Collected data:

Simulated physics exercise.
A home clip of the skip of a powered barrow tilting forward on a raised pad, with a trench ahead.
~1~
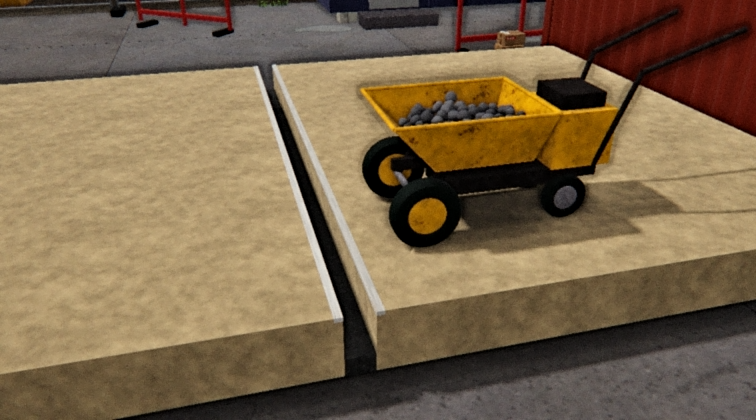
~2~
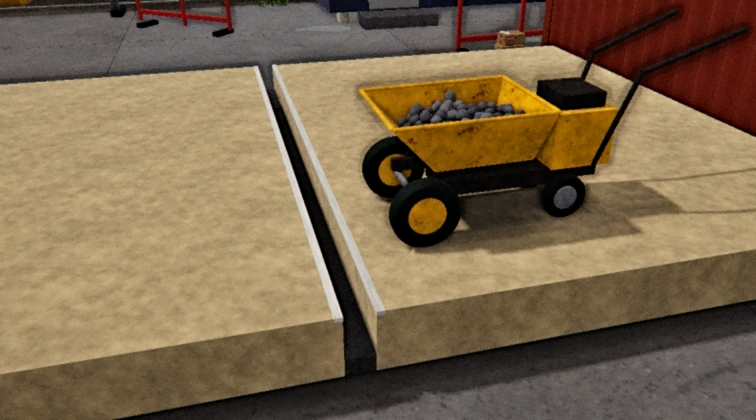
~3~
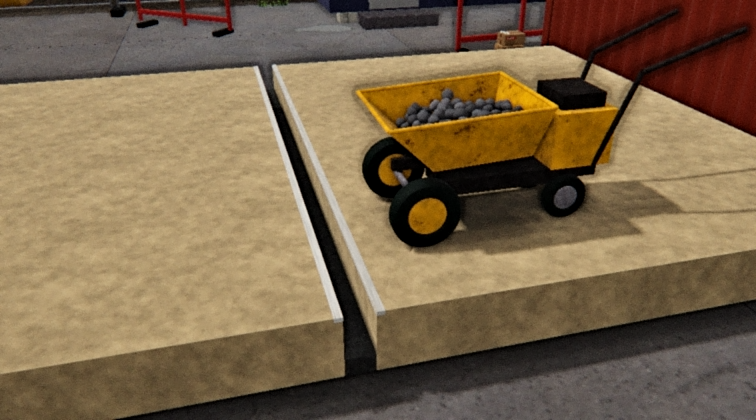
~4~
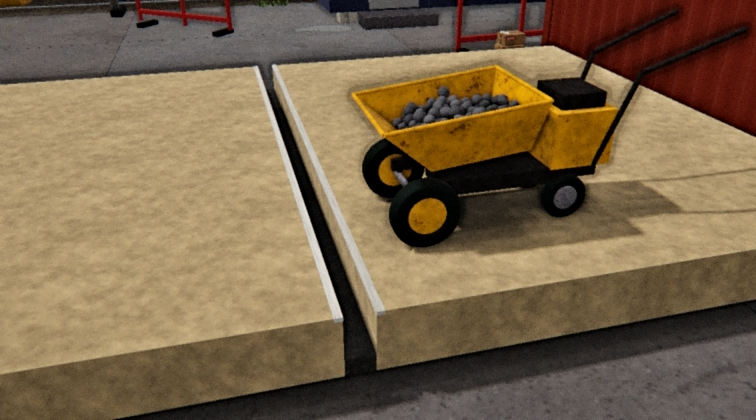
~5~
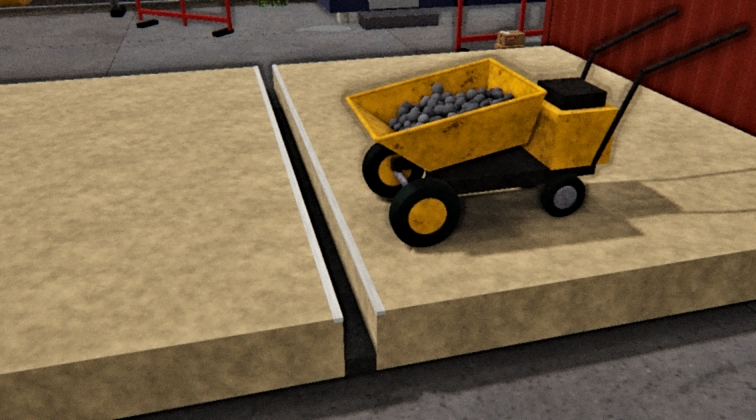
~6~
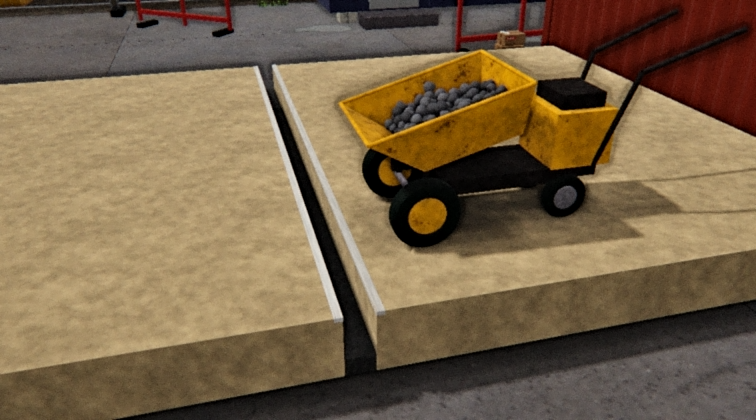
The yellow skip of a powered barrow, loaded with round grey cobbles, sits level at first on a raised, sandy-coloured pad, seen from slightly above and to the side. A narrow dark trench with pale edges lies to its left, with a red wall behind the black handles at right. The skip gradually tilts forward to the left, while the wheels and camera stay still.
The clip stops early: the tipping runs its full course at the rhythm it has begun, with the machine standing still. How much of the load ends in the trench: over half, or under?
The trench takes less than half.
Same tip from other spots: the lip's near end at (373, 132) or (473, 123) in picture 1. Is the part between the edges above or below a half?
The first try: Less than half. The second: Less than half.
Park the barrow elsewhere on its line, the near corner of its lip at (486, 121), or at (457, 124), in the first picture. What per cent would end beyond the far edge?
About 0 and 10 per cent.
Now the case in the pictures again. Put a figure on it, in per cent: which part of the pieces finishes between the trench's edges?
Some 5 per cent.
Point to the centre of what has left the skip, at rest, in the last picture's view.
Around (277, 231).
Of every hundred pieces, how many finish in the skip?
It comes to 25 per cent or so.
Just after the last frame, skip tipped steeply; every one in the skip.
A moment on, skip tipped right over; roughly two thirds in the skip; roughly a third beyond it; just a few falling.
Further on, skip tipped right over; roughly a quarter in the skip; about a tenth in or heaped over the trench; roughly two thirds beyond it.
When it is over, skip tipped right over; roughly a quarter in the skip; about a tenth in or heaped over the trench; roughly two thirds beyond it.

Exercise: Copy every line above word for word and exclude the pictures.

Result for this task:
Simulated physics exercise.
A home clip of the skip of a powered barrow tilting forward on a raised pad, with a trench ahead.
~1~
~2~
~3~
~4~
~5~
~6~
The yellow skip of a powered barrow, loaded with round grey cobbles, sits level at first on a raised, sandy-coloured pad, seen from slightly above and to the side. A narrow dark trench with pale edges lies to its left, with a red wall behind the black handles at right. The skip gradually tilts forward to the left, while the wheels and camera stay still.
The clip stops early: the tipping runs its full course at the rhythm it has begun, with the machine standing still. How much of the load ends in the trench: over half, or under?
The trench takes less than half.
Same tip from other spots: the lip's near end at (373, 132) or (473, 123) in picture 1. Is the part between the edges above or below a half?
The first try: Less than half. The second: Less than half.
Park the barrow elsewhere on its line, the near corner of its lip at (486, 121), or at (457, 124), in the first picture. What per cent would end beyond the far edge?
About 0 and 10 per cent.
Now the case in the pictures again. Put a figure on it, in per cent: which part of the pieces finishes between the trench's edges?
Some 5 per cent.
Point to the centre of what has left the skip, at rest, in the last picture's view.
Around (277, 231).
Of every hundred pieces, how many finish in the skip?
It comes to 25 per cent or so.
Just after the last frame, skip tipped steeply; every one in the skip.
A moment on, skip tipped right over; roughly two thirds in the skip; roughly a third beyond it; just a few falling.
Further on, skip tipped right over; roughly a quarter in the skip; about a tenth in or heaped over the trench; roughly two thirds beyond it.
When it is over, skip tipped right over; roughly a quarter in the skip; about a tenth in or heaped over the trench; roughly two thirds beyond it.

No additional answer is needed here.